**EXERCISE REQUIREMENTS**
Copy every entry precisely.

___ INFORMATION PROVIDED

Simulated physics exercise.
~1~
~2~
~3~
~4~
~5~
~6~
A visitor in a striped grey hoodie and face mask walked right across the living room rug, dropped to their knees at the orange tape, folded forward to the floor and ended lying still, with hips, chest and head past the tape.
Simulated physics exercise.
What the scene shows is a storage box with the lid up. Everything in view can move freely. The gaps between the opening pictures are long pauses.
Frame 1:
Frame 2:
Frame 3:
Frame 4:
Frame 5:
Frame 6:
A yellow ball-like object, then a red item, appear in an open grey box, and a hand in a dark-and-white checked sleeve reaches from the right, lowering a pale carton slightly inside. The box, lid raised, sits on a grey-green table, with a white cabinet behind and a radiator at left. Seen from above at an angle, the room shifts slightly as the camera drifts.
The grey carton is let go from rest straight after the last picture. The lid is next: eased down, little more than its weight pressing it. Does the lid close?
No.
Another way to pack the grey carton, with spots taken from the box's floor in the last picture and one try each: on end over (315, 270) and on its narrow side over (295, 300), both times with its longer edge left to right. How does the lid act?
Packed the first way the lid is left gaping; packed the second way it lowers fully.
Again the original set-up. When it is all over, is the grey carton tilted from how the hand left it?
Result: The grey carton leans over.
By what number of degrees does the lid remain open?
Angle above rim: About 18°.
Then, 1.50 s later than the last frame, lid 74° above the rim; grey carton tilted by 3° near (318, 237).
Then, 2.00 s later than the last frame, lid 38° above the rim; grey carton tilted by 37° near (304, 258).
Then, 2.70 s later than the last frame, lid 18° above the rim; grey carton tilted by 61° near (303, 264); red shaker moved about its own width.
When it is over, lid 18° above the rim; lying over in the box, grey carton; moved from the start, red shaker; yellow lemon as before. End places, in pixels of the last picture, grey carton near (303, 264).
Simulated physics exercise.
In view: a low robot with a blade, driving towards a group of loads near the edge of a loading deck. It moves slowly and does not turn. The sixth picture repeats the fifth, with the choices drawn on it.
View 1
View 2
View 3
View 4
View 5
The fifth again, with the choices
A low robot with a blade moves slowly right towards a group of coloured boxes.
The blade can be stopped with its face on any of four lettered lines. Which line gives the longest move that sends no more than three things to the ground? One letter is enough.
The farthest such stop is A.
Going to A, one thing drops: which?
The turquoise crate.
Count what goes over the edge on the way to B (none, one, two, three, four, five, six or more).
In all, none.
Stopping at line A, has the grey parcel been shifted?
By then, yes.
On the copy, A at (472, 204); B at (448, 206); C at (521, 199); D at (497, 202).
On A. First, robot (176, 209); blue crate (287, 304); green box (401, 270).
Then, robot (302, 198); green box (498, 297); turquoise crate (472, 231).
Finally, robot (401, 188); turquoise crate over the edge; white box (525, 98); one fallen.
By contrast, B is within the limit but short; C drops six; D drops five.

______

**OUTPUT OF THE EXERCISE**
Simulated physics exercise.
~1~
~2~
~3~
~4~
~5~
~6~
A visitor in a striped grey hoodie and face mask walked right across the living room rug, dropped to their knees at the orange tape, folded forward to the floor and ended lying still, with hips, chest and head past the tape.
Simulated physics exercise.
What the scene shows is a storage box with the lid up. Everything in view can move freely. The gaps between the opening pictures are long pauses.
Frame 1:
Frame 2:
Frame 3:
Frame 4:
Frame 5:
Frame 6:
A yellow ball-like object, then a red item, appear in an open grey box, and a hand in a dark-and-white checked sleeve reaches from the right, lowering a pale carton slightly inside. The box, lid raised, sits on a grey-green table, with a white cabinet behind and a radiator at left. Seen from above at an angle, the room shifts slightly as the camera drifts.
The grey carton is let go from rest straight after the last picture. The lid is next: eased down, little more than its weight pressing it. Does the lid close?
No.
Another way to pack the grey carton, with spots taken from the box's floor in the last picture and one try each: on end over (315, 270) and on its narrow side over (295, 300), both times with its longer edge left to right. How does the lid act?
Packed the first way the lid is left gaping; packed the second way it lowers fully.
Again the original set-up. When it is all over, is the grey carton tilted from how the hand left it?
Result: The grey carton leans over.
By what number of degrees does the lid remain open?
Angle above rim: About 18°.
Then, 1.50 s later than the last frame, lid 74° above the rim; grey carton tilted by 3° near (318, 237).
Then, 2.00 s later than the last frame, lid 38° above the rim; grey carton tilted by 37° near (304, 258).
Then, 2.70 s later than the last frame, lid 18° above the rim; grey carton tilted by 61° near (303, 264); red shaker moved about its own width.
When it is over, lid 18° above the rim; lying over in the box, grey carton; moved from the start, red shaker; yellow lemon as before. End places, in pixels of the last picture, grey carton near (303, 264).
Simulated physics exercise.
In view: a low robot with a blade, driving towards a group of loads near the edge of a loading deck. It moves slowly and does not turn. The sixth picture repeats the fifth, with the choices drawn on it.
View 1
View 2
View 3
View 4
View 5
The fifth again, with the choices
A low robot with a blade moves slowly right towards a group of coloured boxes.
The blade can be stopped with its face on any of four lettered lines. Which line gives the longest move that sends no more than three things to the ground? One letter is enough.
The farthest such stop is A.
Going to A, one thing drops: which?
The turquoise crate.
Count what goes over the edge on the way to B (none, one, two, three, four, five, six or more).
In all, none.
Stopping at line A, has the grey parcel been shifted?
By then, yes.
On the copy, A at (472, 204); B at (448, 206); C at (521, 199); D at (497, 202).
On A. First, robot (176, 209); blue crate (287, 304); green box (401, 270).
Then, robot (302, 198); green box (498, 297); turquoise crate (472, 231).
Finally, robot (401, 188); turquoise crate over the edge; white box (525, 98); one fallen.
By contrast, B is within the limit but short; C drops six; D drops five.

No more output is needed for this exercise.